Instructions to follow: Reproduce the listing word for word, leaving every picture behind.

Data:
──────────────────────────────

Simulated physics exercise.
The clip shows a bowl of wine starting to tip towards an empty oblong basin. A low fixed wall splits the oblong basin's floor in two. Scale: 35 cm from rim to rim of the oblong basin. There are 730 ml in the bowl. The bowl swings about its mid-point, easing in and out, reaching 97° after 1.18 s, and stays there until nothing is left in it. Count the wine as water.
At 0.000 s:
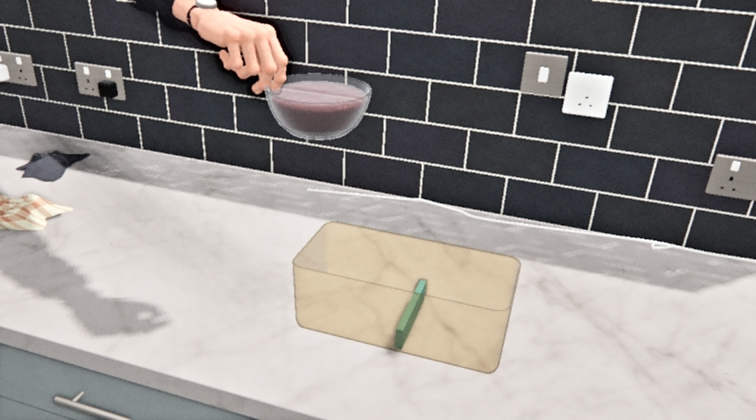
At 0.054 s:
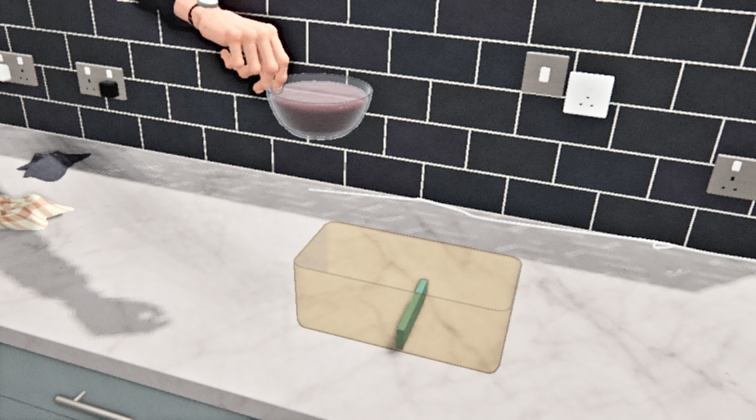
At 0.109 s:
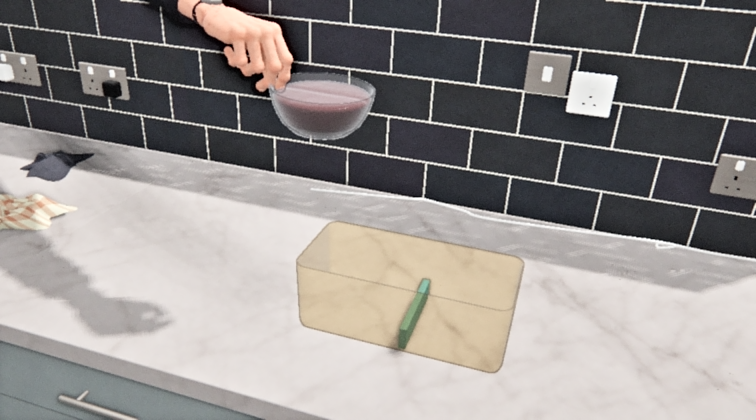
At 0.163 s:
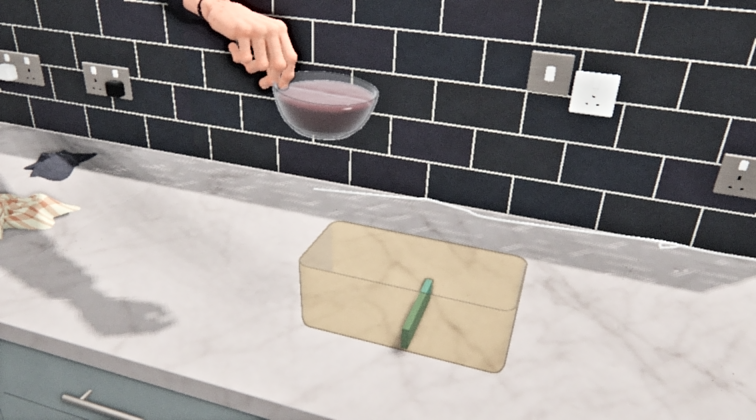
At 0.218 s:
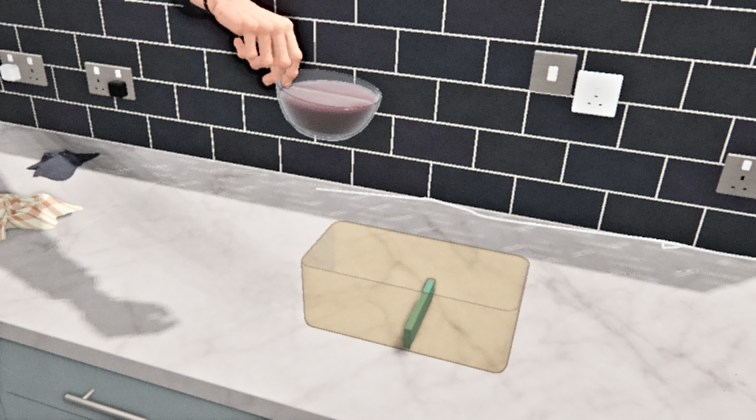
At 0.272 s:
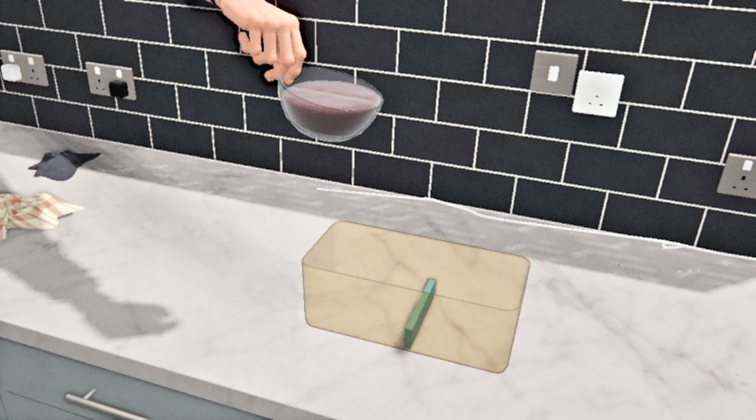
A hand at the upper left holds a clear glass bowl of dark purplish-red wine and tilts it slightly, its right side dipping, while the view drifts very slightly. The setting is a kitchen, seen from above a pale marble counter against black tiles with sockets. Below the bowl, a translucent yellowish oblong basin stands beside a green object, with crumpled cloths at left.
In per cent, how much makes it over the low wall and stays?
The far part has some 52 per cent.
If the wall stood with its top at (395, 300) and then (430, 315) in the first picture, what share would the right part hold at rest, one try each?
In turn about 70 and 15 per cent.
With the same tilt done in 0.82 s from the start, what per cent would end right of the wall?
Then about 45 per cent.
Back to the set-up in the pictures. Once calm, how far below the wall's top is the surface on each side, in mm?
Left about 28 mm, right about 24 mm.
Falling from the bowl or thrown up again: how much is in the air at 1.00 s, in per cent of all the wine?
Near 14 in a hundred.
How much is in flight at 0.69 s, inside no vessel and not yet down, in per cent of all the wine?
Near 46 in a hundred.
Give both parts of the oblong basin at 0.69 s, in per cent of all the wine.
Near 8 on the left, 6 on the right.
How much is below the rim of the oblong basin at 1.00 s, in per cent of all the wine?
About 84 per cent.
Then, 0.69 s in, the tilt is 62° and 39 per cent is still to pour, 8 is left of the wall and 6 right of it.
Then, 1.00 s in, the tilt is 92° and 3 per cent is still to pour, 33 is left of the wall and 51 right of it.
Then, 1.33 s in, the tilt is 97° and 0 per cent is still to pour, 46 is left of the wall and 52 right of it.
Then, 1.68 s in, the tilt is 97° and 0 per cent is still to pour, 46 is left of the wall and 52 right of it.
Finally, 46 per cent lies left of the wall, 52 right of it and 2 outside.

──────────────────────────────

Finished task:
Simulated physics exercise.
The clip shows a bowl of wine starting to tip towards an empty oblong basin. A low fixed wall splits the oblong basin's floor in two. Scale: 35 cm from rim to rim of the oblong basin. There are 730 ml in the bowl. The bowl swings about its mid-point, easing in and out, reaching 97° after 1.18 s, and stays there until nothing is left in it. Count the wine as water.
At 0.000 s:
At 0.054 s:
At 0.109 s:
At 0.163 s:
At 0.218 s:
At 0.272 s:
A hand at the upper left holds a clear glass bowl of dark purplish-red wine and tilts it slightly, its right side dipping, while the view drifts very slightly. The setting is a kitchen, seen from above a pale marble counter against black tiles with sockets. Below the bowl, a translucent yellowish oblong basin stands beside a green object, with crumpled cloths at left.
In per cent, how much makes it over the low wall and stays?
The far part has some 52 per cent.
If the wall stood with its top at (395, 300) and then (430, 315) in the first picture, what share would the right part hold at rest, one try each?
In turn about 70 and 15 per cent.
With the same tilt done in 0.82 s from the start, what per cent would end right of the wall?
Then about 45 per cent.
Back to the set-up in the pictures. Once calm, how far below the wall's top is the surface on each side, in mm?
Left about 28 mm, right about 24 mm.
Falling from the bowl or thrown up again: how much is in the air at 1.00 s, in per cent of all the wine?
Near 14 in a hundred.
How much is in flight at 0.69 s, inside no vessel and not yet down, in per cent of all the wine?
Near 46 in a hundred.
Give both parts of the oblong basin at 0.69 s, in per cent of all the wine.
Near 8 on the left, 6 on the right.
How much is below the rim of the oblong basin at 1.00 s, in per cent of all the wine?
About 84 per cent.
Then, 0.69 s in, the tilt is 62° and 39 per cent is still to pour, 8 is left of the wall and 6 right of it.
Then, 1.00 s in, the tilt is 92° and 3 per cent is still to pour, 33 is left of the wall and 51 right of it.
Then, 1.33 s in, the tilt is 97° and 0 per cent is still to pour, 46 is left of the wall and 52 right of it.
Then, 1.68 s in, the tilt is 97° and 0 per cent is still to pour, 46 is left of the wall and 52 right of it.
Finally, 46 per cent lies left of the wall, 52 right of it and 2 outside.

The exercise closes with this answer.